>> begin

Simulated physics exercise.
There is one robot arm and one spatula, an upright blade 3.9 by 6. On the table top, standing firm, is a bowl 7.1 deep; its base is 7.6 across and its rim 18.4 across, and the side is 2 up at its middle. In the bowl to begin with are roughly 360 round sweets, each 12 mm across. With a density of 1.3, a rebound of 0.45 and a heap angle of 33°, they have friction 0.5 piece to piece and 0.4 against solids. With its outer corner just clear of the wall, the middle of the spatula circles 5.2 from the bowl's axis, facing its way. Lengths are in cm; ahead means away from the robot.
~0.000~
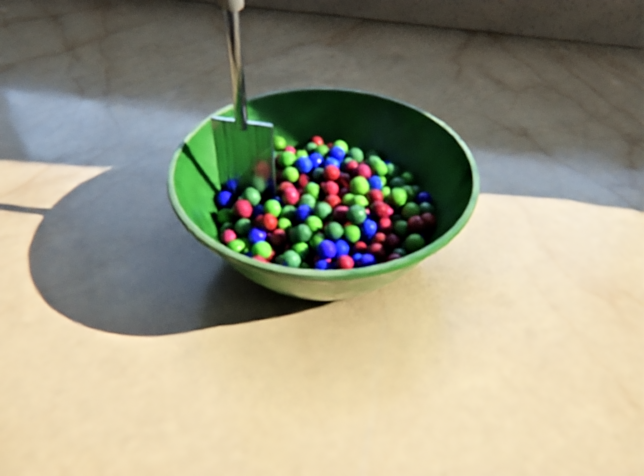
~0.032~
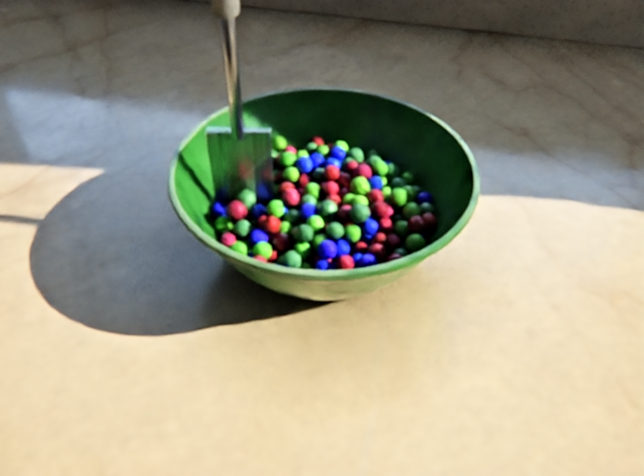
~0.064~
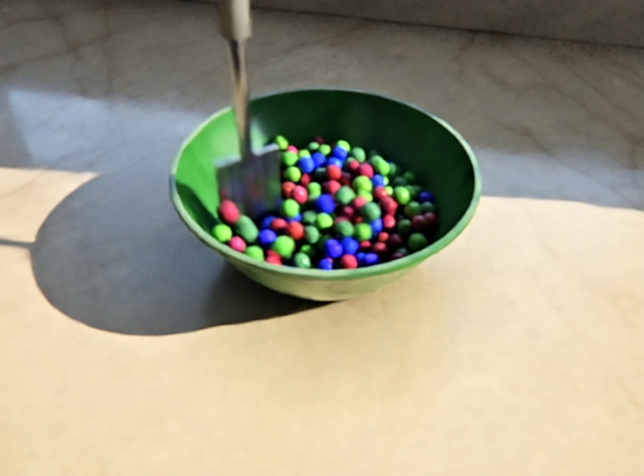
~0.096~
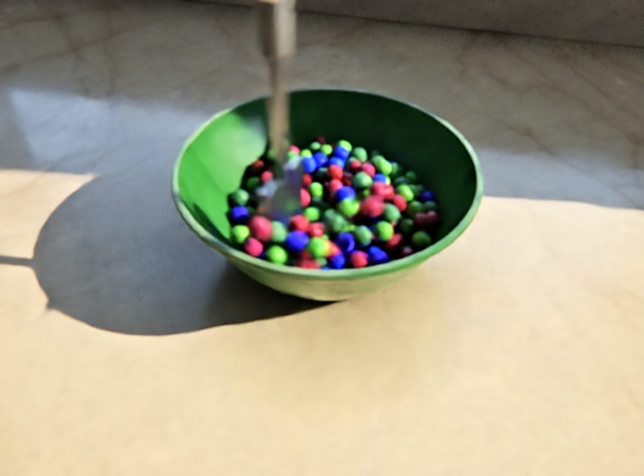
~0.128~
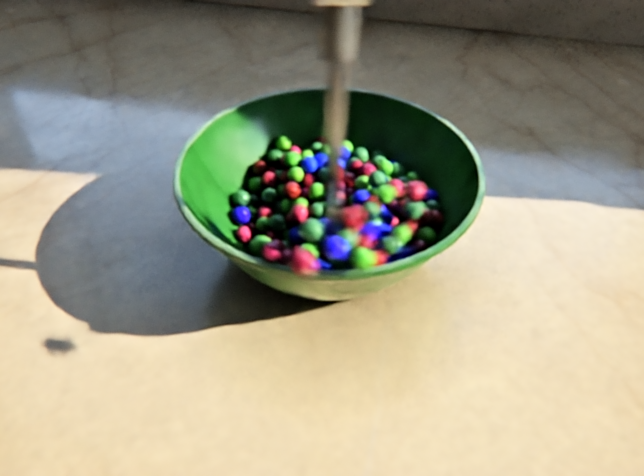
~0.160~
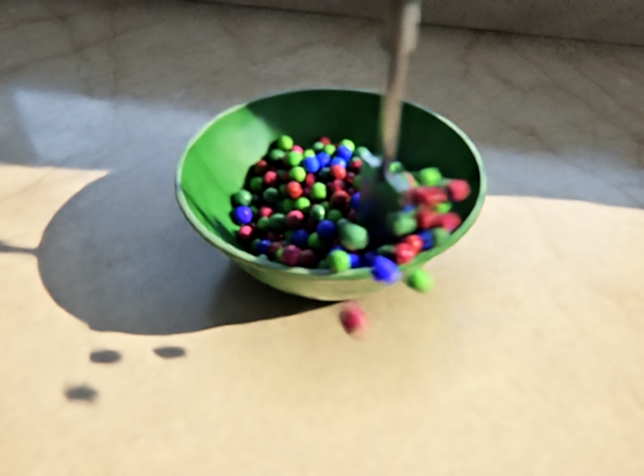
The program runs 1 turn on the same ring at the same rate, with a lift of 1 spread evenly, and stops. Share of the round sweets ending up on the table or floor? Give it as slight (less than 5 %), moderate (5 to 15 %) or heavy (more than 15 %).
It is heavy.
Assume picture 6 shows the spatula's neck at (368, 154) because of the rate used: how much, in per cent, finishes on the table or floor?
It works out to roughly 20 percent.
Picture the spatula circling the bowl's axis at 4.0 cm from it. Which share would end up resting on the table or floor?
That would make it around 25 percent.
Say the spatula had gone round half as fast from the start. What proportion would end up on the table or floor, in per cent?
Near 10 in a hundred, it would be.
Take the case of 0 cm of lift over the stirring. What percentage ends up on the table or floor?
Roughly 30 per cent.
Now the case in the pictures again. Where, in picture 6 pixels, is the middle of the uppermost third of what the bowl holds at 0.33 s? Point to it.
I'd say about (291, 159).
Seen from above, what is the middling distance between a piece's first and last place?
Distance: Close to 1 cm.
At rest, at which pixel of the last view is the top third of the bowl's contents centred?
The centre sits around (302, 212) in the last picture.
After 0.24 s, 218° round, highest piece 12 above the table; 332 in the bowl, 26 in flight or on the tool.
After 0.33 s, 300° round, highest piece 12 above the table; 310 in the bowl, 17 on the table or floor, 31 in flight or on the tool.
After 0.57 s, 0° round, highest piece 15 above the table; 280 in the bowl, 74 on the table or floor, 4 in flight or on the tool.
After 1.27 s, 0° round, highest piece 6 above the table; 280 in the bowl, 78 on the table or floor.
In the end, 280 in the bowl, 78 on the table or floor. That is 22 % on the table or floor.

>> end

■ **INSTRUCTIONS TO FOLLOW**: In this exercise, set down all of the data exactly, without the pictures.

■ **FINISHED ANSWER**:
Simulated physics exercise.
There is one robot arm and one spatula, an upright blade 3.9 by 6. On the table top, standing firm, is a bowl 7.1 deep; its base is 7.6 across and its rim 18.4 across, and the side is 2 up at its middle. In the bowl to begin with are roughly 360 round sweets, each 12 mm across. With a density of 1.3, a rebound of 0.45 and a heap angle of 33°, they have friction 0.5 piece to piece and 0.4 against solids. With its outer corner just clear of the wall, the middle of the spatula circles 5.2 from the bowl's axis, facing its way. Lengths are in cm; ahead means away from the robot.
~0.000~
~0.032~
~0.064~
~0.096~
~0.128~
~0.160~
The program runs 1 turn on the same ring at the same rate, with a lift of 1 spread evenly, and stops. Share of the round sweets ending up on the table or floor? Give it as slight (less than 5 %), moderate (5 to 15 %) or heavy (more than 15 %).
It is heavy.
Assume picture 6 shows the spatula's neck at (368, 154) because of the rate used: how much, in per cent, finishes on the table or floor?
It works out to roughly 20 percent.
Picture the spatula circling the bowl's axis at 4.0 cm from it. Which share would end up resting on the table or floor?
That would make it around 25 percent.
Say the spatula had gone round half as fast from the start. What proportion would end up on the table or floor, in per cent?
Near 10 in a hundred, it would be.
Take the case of 0 cm of lift over the stirring. What percentage ends up on the table or floor?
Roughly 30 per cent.
Now the case in the pictures again. Where, in picture 6 pixels, is the middle of the uppermost third of what the bowl holds at 0.33 s? Point to it.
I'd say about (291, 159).
Seen from above, what is the middling distance between a piece's first and last place?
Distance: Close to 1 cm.
At rest, at which pixel of the last view is the top third of the bowl's contents centred?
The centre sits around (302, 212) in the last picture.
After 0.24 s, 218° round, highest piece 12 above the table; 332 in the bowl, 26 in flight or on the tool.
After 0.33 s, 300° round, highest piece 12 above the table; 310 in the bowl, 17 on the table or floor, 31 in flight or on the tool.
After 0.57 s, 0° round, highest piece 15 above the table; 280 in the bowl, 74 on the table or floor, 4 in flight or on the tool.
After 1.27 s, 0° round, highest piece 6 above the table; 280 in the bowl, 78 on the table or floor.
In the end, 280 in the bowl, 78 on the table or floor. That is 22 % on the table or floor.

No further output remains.